Data provided:
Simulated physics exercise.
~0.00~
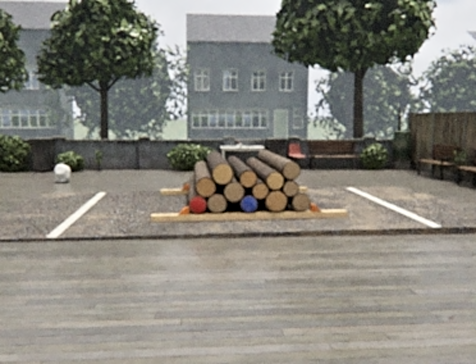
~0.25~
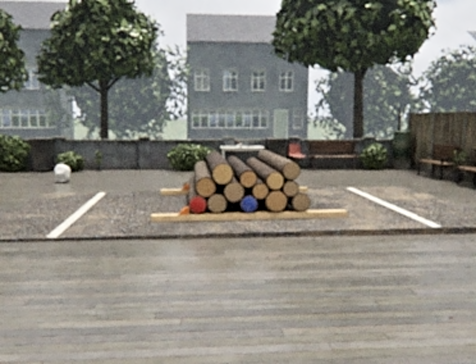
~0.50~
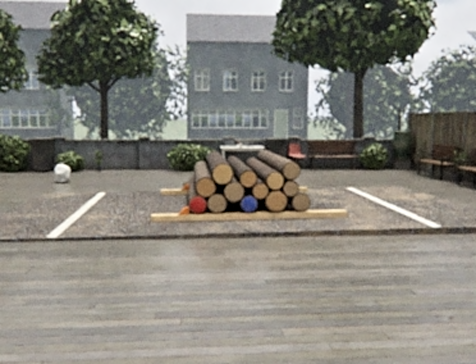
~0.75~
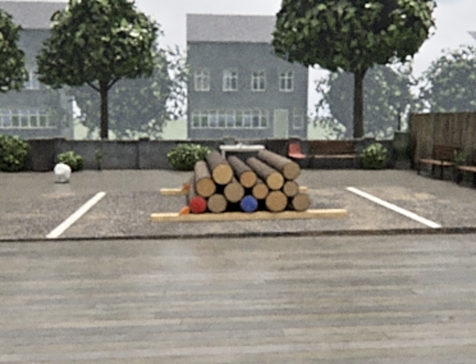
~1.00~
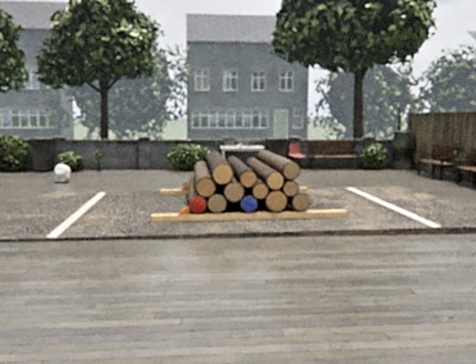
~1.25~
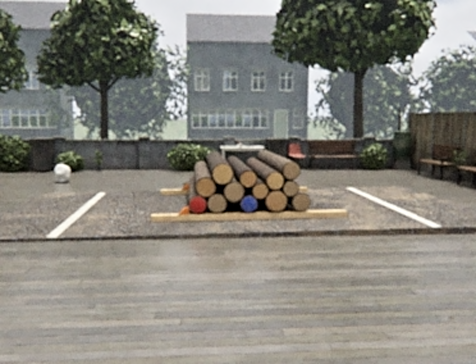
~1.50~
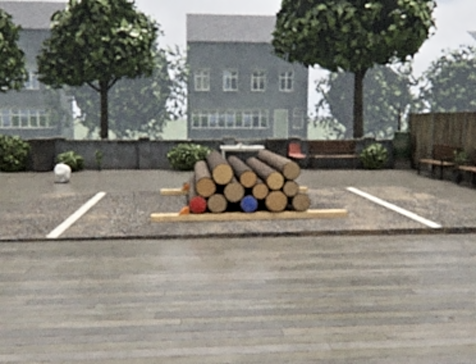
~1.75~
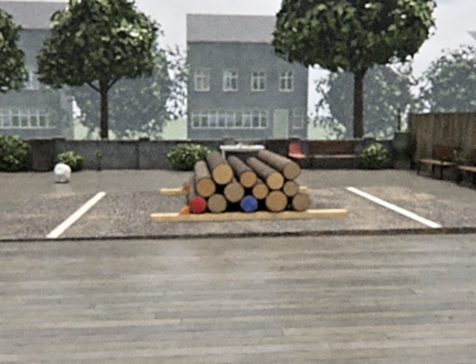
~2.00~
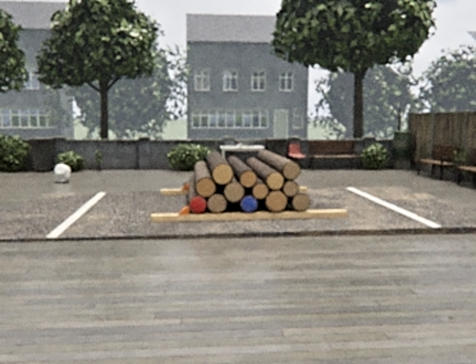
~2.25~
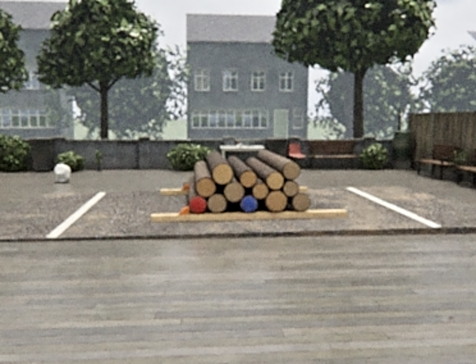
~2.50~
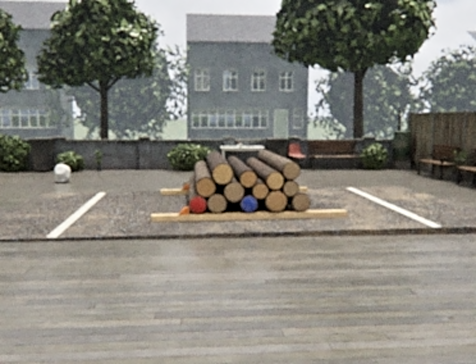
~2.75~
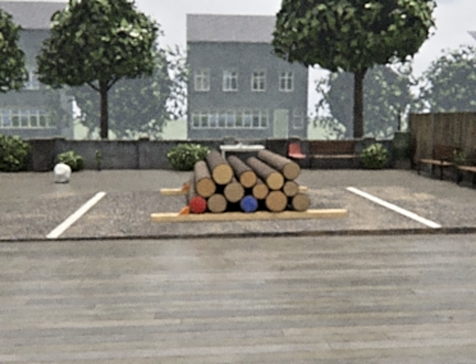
In a paved yard with trees and grey houses behind it, a pile of cut logs, one with a red end and one with a blue end, lay on timber bearers between two white lines, and the whole stack stayed still to the end.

Exercise description: Omit every picture, then reproduce the rest of the listing exactly.

Reply to the exercise:
Simulated physics exercise.
~0.00~
~0.25~
~0.50~
~0.75~
~1.00~
~1.25~
~1.50~
~1.75~
~2.00~
~2.25~
~2.50~
~2.75~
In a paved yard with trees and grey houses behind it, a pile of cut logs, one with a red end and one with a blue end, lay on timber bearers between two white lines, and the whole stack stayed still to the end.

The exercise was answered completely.